▶ _Exercise brief_: Check every line below for the word "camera" and show those that hold it.

Source records
* * *

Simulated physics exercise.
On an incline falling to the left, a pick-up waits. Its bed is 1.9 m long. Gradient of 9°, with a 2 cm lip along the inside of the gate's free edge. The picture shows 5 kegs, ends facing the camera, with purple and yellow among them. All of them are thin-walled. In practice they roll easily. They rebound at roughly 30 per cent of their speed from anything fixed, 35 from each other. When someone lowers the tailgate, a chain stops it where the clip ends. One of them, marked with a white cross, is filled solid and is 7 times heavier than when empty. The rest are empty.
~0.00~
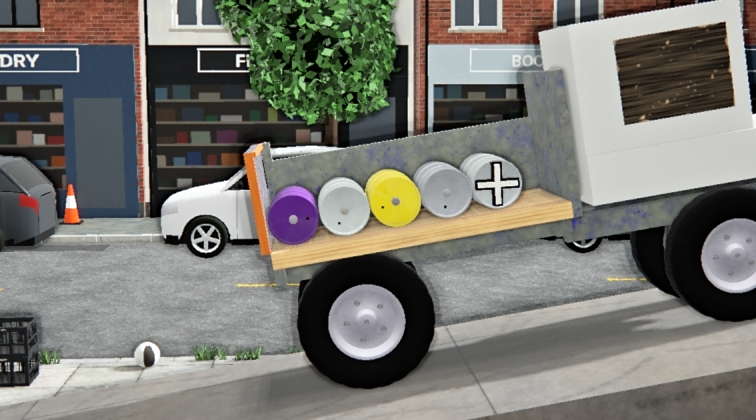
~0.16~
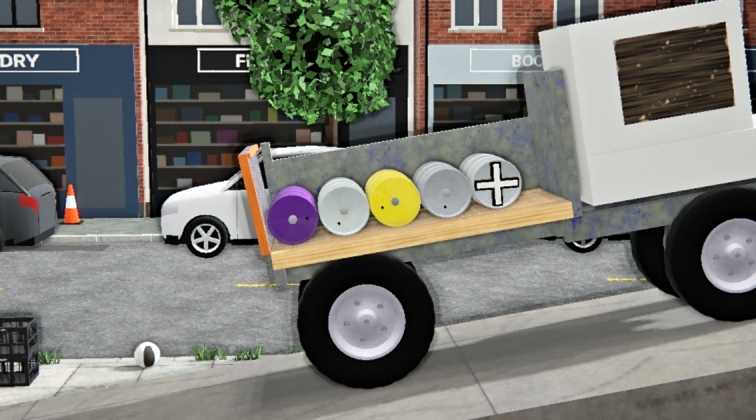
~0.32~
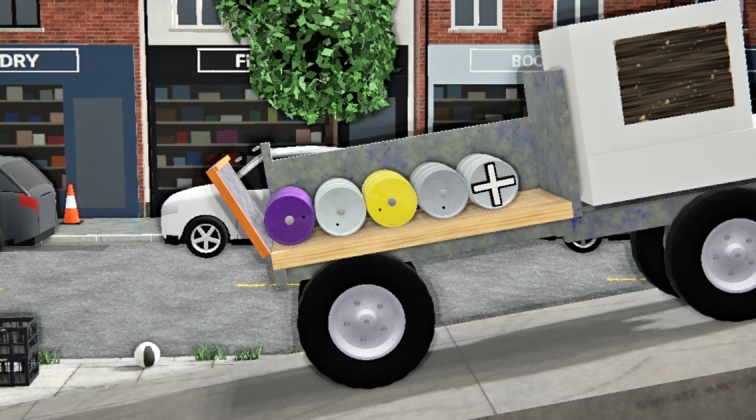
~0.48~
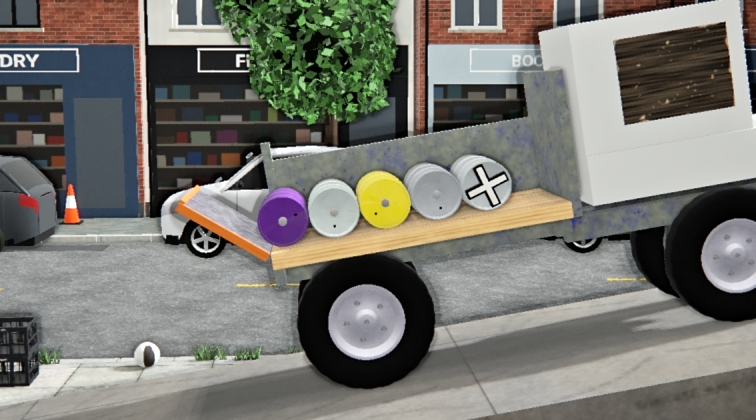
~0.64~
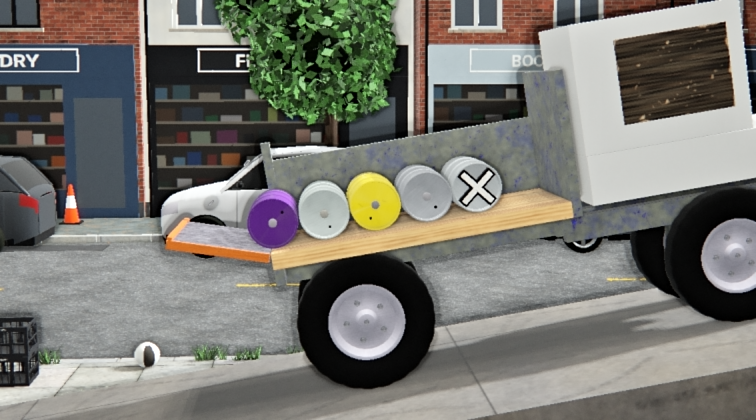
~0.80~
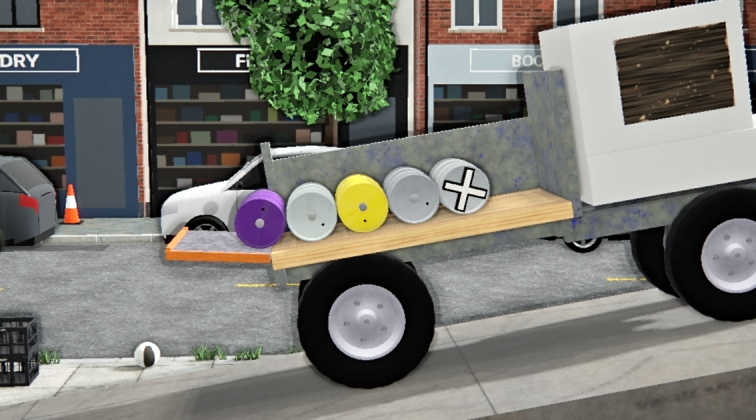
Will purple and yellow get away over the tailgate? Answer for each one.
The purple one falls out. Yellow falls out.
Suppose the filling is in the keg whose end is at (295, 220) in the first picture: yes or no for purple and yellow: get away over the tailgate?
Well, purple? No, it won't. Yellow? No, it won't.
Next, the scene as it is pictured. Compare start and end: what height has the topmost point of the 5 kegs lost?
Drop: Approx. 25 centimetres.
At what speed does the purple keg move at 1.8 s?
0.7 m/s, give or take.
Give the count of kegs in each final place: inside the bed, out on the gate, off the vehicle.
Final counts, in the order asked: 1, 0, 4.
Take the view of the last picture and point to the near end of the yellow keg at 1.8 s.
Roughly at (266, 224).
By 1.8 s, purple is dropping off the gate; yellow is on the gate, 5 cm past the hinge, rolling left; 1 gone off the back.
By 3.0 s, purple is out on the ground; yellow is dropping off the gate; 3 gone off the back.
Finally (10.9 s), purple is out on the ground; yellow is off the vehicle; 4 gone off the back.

* * *

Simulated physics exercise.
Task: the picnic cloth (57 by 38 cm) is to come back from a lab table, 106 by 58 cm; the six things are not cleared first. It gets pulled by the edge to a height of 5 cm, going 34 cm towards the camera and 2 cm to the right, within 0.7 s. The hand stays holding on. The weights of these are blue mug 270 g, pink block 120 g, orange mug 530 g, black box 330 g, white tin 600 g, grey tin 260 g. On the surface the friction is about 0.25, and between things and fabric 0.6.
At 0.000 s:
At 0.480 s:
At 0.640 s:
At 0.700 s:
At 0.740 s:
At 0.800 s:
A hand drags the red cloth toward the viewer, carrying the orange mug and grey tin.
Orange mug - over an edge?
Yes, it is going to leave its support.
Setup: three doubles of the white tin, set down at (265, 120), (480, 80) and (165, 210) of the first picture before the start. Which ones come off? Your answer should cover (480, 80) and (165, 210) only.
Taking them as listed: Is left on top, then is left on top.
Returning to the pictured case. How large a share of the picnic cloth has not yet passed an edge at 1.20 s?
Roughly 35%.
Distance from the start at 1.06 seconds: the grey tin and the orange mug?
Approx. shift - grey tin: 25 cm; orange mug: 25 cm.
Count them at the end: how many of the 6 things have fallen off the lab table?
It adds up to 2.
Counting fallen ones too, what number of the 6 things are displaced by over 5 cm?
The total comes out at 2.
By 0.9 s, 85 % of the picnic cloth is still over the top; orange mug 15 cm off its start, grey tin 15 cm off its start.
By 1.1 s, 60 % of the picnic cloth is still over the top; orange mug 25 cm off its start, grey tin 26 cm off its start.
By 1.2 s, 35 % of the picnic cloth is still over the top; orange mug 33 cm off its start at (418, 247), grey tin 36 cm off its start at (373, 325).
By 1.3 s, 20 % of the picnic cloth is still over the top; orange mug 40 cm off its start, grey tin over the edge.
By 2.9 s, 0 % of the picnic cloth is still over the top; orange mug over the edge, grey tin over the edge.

* * *

▶ _Exercise answer_:
On an incline falling to the left, a pick-up waits. Its bed is 1.9 m long. Gradient of 9°, with a 2 cm lip along the inside of the gate's free edge. The picture shows 5 kegs, ends facing the camera, with purple and yellow among them. All of them are thin-walled. In practice they roll easily. They rebound at roughly 30 per cent of their speed from anything fixed, 35 from each other. When someone lowers the tailgate, a chain stops it where the clip ends. One of them, marked with a white cross, is filled solid and is 7 times heavier than when empty. The rest are empty.
Task: the picnic cloth (57 by 38 cm) is to come back from a lab table, 106 by 58 cm; the six things are not cleared first. It gets pulled by the edge to a height of 5 cm, going 34 cm towards the camera and 2 cm to the right, within 0.7 s. The hand stays holding on. The weights of these are blue mug 270 g, pink block 120 g, orange mug 530 g, black box 330 g, white tin 600 g, grey tin 260 g. On the surface the friction is about 0.25, and between things and fabric 0.6.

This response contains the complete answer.